■ **TASK DESCRIPTION**:
Answer with a single number, the count of lines holding the word "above".

■ **INPUT FOR THIS TASK**:

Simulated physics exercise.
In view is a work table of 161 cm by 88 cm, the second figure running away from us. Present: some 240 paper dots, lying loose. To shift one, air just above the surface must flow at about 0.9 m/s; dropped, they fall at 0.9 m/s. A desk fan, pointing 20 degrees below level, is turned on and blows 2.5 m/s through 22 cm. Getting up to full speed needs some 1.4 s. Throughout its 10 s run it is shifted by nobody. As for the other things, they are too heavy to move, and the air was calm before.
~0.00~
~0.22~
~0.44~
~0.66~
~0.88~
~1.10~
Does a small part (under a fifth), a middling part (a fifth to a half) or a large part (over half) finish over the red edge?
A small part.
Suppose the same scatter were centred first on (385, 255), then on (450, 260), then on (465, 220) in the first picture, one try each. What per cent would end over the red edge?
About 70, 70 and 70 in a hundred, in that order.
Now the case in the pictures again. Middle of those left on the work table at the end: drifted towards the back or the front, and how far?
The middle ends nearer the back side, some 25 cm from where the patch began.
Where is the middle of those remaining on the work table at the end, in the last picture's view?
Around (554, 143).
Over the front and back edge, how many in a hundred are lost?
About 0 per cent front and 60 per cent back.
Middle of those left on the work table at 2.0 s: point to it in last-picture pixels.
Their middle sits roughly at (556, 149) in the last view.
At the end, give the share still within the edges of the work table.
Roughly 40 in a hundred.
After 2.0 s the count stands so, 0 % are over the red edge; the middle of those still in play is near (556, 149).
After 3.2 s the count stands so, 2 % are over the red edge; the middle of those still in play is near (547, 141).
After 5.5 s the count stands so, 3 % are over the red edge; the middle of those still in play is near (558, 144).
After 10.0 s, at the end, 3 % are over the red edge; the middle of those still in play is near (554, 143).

==

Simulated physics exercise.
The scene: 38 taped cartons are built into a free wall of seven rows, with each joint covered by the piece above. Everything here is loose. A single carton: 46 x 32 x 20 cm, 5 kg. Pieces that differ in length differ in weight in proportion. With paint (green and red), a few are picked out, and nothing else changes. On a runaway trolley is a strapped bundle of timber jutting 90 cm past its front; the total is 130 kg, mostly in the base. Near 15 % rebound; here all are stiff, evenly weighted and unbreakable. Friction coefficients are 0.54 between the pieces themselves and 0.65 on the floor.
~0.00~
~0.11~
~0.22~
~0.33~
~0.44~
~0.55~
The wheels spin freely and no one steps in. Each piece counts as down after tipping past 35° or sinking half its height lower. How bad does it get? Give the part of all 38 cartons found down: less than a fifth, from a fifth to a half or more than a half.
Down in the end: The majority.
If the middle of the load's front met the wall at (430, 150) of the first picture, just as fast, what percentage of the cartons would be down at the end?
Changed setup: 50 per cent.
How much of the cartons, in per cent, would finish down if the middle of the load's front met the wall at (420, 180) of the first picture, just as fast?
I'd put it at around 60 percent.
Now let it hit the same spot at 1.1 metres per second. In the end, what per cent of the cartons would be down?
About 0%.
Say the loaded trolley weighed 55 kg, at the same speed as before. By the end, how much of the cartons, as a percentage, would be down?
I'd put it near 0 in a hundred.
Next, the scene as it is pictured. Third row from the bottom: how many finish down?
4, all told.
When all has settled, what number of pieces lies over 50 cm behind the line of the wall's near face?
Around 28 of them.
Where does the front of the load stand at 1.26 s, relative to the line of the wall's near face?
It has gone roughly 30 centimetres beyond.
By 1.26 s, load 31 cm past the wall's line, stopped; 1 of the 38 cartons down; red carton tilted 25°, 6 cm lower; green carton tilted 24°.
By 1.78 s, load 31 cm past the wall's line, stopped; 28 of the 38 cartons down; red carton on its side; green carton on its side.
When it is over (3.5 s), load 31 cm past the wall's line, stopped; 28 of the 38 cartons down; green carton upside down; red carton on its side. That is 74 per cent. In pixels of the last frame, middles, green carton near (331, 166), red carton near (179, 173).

==

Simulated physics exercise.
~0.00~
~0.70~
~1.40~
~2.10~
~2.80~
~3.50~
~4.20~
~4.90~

■ **ANSWER BELOW**:
2